**Directions**
Everything in the listing except the pictures should be written out exactly.

>> start Provided material

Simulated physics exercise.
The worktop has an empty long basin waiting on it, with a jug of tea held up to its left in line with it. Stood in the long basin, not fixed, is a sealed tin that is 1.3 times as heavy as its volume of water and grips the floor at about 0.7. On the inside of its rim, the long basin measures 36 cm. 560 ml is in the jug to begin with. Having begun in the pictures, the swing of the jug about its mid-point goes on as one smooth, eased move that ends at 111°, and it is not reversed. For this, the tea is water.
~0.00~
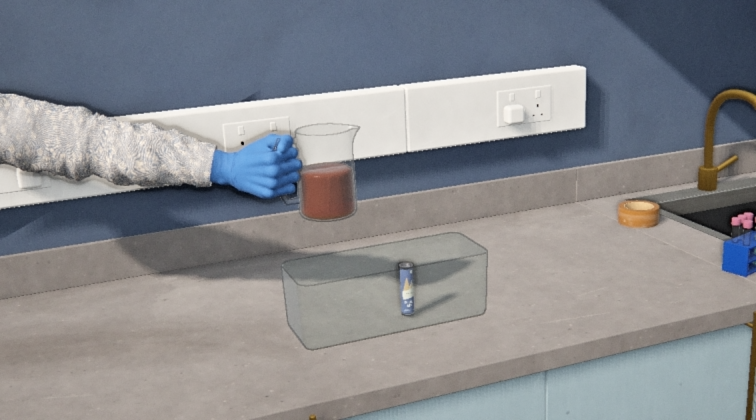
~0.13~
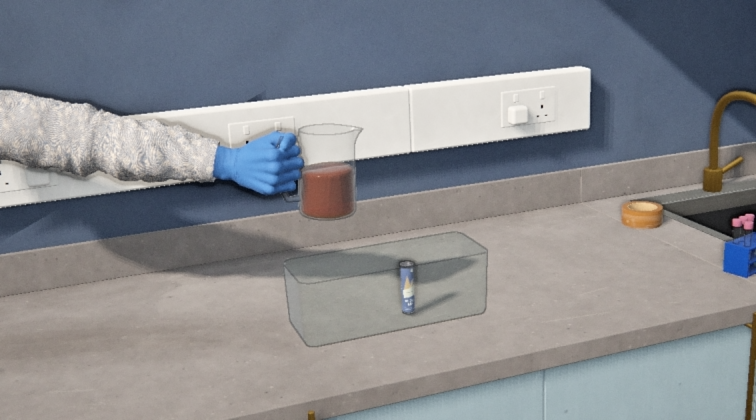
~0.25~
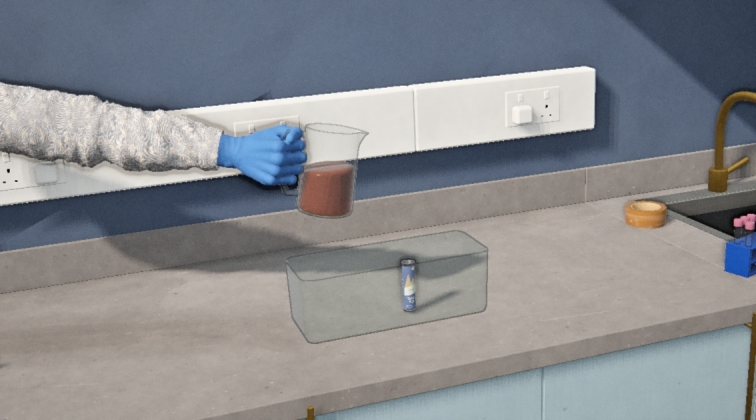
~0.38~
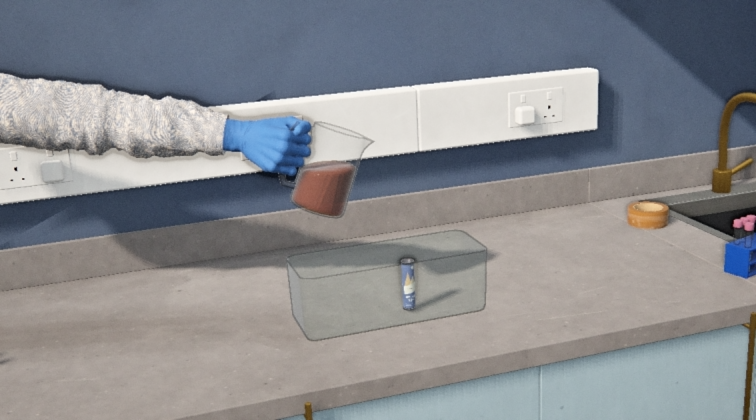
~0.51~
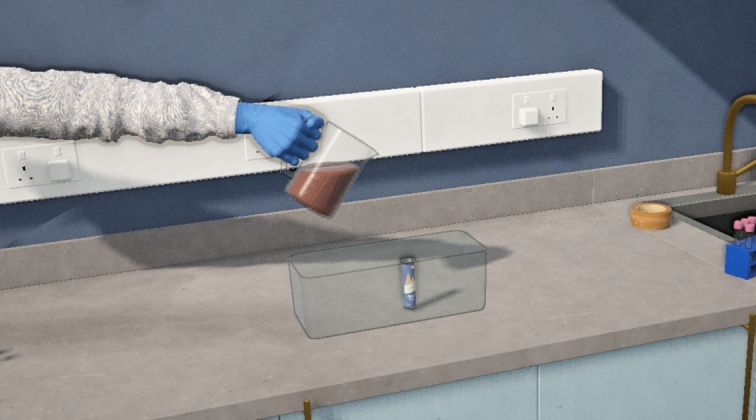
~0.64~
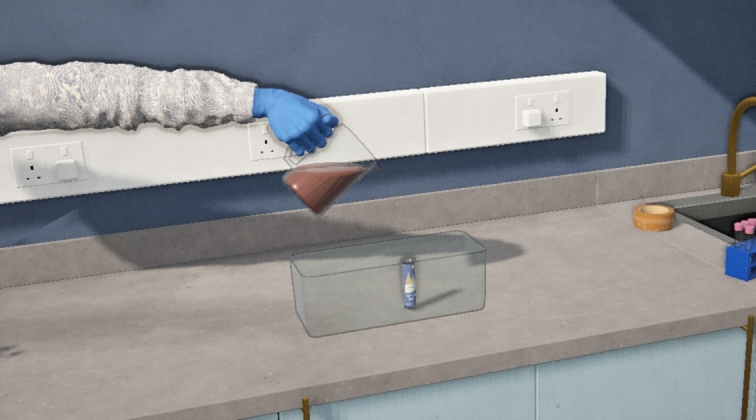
Blue-gloved hand tilting a clear jug of reddish-brown liquid rightwards above a clear long basin with a small tin standing inside.
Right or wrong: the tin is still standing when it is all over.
Wrong, it has gone over.
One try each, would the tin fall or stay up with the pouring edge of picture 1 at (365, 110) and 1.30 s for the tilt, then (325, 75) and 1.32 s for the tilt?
Trial 1 - tin stays standing; trial 2 - tin tips.
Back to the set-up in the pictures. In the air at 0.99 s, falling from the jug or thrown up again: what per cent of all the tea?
22 %.
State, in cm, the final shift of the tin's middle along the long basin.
All told, the tin's centre has moved close to 7.0 cm.
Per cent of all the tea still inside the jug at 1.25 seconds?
Close to 20 percent of the whole amount.
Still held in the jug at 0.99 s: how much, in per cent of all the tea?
Portion remaining: Approx. 70 per cent.
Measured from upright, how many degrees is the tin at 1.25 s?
About 0 degrees from upright.
Then, 0.99 s in, the tilt is 95° and 69 per cent is still to pour; the tin stands where it began.
Then, 1.25 s in, the tilt is 110° and 19 per cent is still to pour; the tin stands where it began.
Then, 1.52 s in, the tilt is 111° and 1 per cent is still to pour; the tin lies on its side.
Then, 1.82 s in, the tilt is 111° and 0 per cent is still to pour; the tin lies on its side.
Finally, the tin lies on its side.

>> end Provided material

**Result of this exercise**
Simulated physics exercise.
The worktop has an empty long basin waiting on it, with a jug of tea held up to its left in line with it. Stood in the long basin, not fixed, is a sealed tin that is 1.3 times as heavy as its volume of water and grips the floor at about 0.7. On the inside of its rim, the long basin measures 36 cm. 560 ml is in the jug to begin with. Having begun in the pictures, the swing of the jug about its mid-point goes on as one smooth, eased move that ends at 111°, and it is not reversed. For this, the tea is water.
~0.00~
~0.13~
~0.25~
~0.38~
~0.51~
~0.64~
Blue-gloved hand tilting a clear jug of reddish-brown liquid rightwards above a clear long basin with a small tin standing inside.
Right or wrong: the tin is still standing when it is all over.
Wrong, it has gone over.
One try each, would the tin fall or stay up with the pouring edge of picture 1 at (365, 110) and 1.30 s for the tilt, then (325, 75) and 1.32 s for the tilt?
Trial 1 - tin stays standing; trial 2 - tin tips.
Back to the set-up in the pictures. In the air at 0.99 s, falling from the jug or thrown up again: what per cent of all the tea?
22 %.
State, in cm, the final shift of the tin's middle along the long basin.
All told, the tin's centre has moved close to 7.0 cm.
Per cent of all the tea still inside the jug at 1.25 seconds?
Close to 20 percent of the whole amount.
Still held in the jug at 0.99 s: how much, in per cent of all the tea?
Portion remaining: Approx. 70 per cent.
Measured from upright, how many degrees is the tin at 1.25 s?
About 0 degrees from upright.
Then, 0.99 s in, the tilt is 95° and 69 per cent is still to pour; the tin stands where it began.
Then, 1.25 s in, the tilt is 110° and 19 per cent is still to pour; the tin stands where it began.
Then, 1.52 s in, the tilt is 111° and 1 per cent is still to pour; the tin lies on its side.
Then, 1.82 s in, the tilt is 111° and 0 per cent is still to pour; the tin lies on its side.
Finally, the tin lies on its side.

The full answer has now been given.